- _PROBLEM STATEMENT_
Reproduce all of the data exactly, with no line skipped.

- _STORED RECORDS_
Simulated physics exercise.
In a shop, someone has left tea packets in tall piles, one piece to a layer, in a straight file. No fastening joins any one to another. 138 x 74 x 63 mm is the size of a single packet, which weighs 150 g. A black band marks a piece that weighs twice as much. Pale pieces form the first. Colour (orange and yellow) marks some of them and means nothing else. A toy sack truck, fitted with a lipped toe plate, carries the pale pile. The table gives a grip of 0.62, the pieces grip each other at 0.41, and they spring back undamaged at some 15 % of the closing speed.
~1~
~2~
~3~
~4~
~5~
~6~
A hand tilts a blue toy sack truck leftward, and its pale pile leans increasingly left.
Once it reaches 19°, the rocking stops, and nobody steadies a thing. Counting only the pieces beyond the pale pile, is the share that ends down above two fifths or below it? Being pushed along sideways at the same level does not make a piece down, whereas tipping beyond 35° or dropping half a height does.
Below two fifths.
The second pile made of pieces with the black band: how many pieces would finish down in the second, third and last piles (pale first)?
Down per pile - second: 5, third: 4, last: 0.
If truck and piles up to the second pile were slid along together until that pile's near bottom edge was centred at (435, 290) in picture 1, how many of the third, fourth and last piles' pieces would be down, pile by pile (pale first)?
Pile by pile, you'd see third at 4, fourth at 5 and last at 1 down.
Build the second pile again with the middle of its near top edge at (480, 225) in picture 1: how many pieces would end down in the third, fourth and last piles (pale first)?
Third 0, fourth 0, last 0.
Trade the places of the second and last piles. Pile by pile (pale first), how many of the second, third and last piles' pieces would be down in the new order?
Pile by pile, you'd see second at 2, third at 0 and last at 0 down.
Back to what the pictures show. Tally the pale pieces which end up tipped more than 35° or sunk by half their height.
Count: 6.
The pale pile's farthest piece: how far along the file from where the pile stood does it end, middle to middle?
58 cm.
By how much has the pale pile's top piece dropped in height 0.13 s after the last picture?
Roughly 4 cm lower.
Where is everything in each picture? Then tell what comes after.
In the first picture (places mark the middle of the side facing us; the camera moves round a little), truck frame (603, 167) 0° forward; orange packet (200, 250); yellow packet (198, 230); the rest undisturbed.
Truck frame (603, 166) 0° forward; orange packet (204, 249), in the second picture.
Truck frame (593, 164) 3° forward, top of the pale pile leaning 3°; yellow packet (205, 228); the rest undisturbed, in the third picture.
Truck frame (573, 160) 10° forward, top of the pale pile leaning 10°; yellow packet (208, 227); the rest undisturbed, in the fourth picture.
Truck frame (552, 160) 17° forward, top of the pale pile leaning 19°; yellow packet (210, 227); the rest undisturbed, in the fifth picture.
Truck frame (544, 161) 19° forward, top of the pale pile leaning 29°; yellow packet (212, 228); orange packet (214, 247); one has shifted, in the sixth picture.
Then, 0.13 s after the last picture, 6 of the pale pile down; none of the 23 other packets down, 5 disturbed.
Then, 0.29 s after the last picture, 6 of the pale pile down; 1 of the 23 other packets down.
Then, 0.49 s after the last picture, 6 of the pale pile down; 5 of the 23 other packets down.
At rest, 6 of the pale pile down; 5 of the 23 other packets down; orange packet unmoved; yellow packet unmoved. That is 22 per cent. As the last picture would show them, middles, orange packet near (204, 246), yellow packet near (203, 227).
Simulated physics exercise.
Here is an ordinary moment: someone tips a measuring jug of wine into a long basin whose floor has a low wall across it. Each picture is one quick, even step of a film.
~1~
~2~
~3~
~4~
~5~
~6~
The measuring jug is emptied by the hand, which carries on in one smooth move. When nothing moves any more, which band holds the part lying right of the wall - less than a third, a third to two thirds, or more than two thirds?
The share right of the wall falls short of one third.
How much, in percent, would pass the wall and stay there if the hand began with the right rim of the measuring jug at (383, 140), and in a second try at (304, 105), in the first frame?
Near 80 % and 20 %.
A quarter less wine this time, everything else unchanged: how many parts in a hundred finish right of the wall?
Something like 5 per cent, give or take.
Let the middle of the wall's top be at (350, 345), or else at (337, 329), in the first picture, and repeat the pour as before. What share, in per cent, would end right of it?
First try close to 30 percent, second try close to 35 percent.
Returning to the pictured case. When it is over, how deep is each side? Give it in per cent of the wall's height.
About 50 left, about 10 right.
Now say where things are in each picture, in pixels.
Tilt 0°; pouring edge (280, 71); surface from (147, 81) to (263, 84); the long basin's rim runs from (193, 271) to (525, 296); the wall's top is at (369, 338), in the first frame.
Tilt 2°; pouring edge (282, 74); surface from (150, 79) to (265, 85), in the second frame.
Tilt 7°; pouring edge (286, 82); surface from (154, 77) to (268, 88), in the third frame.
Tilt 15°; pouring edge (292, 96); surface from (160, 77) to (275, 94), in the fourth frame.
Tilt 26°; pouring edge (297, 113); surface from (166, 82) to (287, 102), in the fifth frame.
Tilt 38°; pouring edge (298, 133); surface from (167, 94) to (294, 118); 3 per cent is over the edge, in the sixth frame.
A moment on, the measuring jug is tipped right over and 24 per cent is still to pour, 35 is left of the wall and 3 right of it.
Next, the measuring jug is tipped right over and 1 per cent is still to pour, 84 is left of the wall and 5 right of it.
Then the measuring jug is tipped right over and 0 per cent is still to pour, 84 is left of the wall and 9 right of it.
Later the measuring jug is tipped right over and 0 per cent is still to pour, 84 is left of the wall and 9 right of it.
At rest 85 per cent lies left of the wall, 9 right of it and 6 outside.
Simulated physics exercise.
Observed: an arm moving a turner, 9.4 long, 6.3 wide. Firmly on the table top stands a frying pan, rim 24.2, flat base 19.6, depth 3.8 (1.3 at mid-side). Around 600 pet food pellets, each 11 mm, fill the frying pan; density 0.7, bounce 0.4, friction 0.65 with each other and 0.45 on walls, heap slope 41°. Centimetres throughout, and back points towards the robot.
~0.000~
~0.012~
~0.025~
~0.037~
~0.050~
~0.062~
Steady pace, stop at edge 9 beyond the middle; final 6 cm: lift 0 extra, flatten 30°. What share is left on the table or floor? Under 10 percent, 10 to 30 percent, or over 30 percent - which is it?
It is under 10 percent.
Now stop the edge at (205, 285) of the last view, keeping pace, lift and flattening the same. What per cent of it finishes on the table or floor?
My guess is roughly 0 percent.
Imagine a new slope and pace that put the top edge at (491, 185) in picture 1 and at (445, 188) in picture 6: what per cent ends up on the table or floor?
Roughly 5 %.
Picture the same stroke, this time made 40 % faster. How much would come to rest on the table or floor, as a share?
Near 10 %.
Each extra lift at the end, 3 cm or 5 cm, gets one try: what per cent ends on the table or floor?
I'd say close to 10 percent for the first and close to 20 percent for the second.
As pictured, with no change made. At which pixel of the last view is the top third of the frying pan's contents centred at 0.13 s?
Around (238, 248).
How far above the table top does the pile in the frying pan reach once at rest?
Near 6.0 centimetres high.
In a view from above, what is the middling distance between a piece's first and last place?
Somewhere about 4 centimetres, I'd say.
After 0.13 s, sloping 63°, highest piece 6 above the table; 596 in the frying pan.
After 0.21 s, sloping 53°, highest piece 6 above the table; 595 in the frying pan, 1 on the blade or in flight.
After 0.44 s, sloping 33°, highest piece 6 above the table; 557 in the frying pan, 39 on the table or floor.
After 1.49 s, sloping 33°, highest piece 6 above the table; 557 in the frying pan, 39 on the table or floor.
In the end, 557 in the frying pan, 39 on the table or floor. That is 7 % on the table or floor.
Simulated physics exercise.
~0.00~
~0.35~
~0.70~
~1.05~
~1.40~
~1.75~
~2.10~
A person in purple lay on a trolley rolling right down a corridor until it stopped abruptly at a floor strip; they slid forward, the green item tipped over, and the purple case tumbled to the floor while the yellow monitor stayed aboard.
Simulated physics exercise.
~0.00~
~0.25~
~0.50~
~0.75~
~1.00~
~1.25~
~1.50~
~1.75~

- _RESPONSE TO THIS EXERCISE_
Simulated physics exercise.
In a shop, someone has left tea packets in tall piles, one piece to a layer, in a straight file. No fastening joins any one to another. 138 x 74 x 63 mm is the size of a single packet, which weighs 150 g. A black band marks a piece that weighs twice as much. Pale pieces form the first. Colour (orange and yellow) marks some of them and means nothing else. A toy sack truck, fitted with a lipped toe plate, carries the pale pile. The table gives a grip of 0.62, the pieces grip each other at 0.41, and they spring back undamaged at some 15 % of the closing speed.
~1~
~2~
~3~
~4~
~5~
~6~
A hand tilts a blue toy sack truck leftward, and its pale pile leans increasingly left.
Once it reaches 19°, the rocking stops, and nobody steadies a thing. Counting only the pieces beyond the pale pile, is the share that ends down above two fifths or below it? Being pushed along sideways at the same level does not make a piece down, whereas tipping beyond 35° or dropping half a height does.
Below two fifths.
The second pile made of pieces with the black band: how many pieces would finish down in the second, third and last piles (pale first)?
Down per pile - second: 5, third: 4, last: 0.
If truck and piles up to the second pile were slid along together until that pile's near bottom edge was centred at (435, 290) in picture 1, how many of the third, fourth and last piles' pieces would be down, pile by pile (pale first)?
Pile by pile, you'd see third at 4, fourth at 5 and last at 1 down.
Build the second pile again with the middle of its near top edge at (480, 225) in picture 1: how many pieces would end down in the third, fourth and last piles (pale first)?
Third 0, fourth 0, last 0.
Trade the places of the second and last piles. Pile by pile (pale first), how many of the second, third and last piles' pieces would be down in the new order?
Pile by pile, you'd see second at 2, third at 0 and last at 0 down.
Back to what the pictures show. Tally the pale pieces which end up tipped more than 35° or sunk by half their height.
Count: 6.
The pale pile's farthest piece: how far along the file from where the pile stood does it end, middle to middle?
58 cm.
By how much has the pale pile's top piece dropped in height 0.13 s after the last picture?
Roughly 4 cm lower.
Where is everything in each picture? Then tell what comes after.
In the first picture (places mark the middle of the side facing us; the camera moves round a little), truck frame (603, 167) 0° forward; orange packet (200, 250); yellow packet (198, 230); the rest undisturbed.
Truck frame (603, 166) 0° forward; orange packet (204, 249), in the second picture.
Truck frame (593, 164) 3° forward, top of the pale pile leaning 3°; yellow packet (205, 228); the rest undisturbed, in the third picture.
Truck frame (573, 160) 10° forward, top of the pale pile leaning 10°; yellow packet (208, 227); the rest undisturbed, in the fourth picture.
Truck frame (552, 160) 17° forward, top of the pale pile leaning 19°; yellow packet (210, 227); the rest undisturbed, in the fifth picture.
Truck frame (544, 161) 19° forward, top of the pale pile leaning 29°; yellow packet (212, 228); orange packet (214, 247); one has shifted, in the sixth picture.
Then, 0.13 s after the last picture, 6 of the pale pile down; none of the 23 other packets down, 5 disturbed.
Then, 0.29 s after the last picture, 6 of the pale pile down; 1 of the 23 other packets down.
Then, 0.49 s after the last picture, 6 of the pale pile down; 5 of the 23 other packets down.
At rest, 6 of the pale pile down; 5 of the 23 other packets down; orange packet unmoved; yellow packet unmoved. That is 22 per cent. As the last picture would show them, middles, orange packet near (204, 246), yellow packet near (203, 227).
Simulated physics exercise.
Here is an ordinary moment: someone tips a measuring jug of wine into a long basin whose floor has a low wall across it. Each picture is one quick, even step of a film.
~1~
~2~
~3~
~4~
~5~
~6~
The measuring jug is emptied by the hand, which carries on in one smooth move. When nothing moves any more, which band holds the part lying right of the wall - less than a third, a third to two thirds, or more than two thirds?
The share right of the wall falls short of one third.
How much, in percent, would pass the wall and stay there if the hand began with the right rim of the measuring jug at (383, 140), and in a second try at (304, 105), in the first frame?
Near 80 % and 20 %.
A quarter less wine this time, everything else unchanged: how many parts in a hundred finish right of the wall?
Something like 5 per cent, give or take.
Let the middle of the wall's top be at (350, 345), or else at (337, 329), in the first picture, and repeat the pour as before. What share, in per cent, would end right of it?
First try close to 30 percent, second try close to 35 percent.
Returning to the pictured case. When it is over, how deep is each side? Give it in per cent of the wall's height.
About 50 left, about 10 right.
Now say where things are in each picture, in pixels.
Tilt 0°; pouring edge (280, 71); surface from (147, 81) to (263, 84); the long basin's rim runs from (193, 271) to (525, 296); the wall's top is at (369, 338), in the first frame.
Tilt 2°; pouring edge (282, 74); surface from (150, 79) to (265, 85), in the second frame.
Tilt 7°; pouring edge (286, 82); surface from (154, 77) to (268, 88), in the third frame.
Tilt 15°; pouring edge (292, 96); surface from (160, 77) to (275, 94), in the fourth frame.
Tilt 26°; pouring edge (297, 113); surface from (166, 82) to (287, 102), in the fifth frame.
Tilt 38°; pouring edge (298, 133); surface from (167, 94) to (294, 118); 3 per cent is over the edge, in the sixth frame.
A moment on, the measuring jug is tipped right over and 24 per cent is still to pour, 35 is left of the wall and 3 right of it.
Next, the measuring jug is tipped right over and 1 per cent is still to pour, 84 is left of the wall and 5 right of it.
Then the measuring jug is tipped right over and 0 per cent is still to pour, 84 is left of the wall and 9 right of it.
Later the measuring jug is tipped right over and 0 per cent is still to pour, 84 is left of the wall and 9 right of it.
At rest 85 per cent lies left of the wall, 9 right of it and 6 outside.
Simulated physics exercise.
Observed: an arm moving a turner, 9.4 long, 6.3 wide. Firmly on the table top stands a frying pan, rim 24.2, flat base 19.6, depth 3.8 (1.3 at mid-side). Around 600 pet food pellets, each 11 mm, fill the frying pan; density 0.7, bounce 0.4, friction 0.65 with each other and 0.45 on walls, heap slope 41°. Centimetres throughout, and back points towards the robot.
~0.000~
~0.012~
~0.025~
~0.037~
~0.050~
~0.062~
Steady pace, stop at edge 9 beyond the middle; final 6 cm: lift 0 extra, flatten 30°. What share is left on the table or floor? Under 10 percent, 10 to 30 percent, or over 30 percent - which is it?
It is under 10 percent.
Now stop the edge at (205, 285) of the last view, keeping pace, lift and flattening the same. What per cent of it finishes on the table or floor?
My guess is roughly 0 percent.
Imagine a new slope and pace that put the top edge at (491, 185) in picture 1 and at (445, 188) in picture 6: what per cent ends up on the table or floor?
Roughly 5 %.
Picture the same stroke, this time made 40 % faster. How much would come to rest on the table or floor, as a share?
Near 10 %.
Each extra lift at the end, 3 cm or 5 cm, gets one try: what per cent ends on the table or floor?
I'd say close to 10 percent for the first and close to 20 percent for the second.
As pictured, with no change made. At which pixel of the last view is the top third of the frying pan's contents centred at 0.13 s?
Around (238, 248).
How far above the table top does the pile in the frying pan reach once at rest?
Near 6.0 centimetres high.
In a view from above, what is the middling distance between a piece's first and last place?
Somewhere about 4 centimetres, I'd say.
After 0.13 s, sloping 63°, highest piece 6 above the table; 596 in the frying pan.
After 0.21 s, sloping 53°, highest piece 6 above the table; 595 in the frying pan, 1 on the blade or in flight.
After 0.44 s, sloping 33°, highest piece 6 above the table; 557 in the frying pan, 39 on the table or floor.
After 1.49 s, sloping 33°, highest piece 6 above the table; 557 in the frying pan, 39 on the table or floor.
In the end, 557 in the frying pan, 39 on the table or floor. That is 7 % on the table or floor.
Simulated physics exercise.
~0.00~
~0.35~
~0.70~
~1.05~
~1.40~
~1.75~
~2.10~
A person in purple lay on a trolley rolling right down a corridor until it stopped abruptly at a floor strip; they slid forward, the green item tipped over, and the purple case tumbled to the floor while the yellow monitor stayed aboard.
Simulated physics exercise.
~0.00~
~0.25~
~0.50~
~0.75~
~1.00~
~1.25~
~1.50~
~1.75~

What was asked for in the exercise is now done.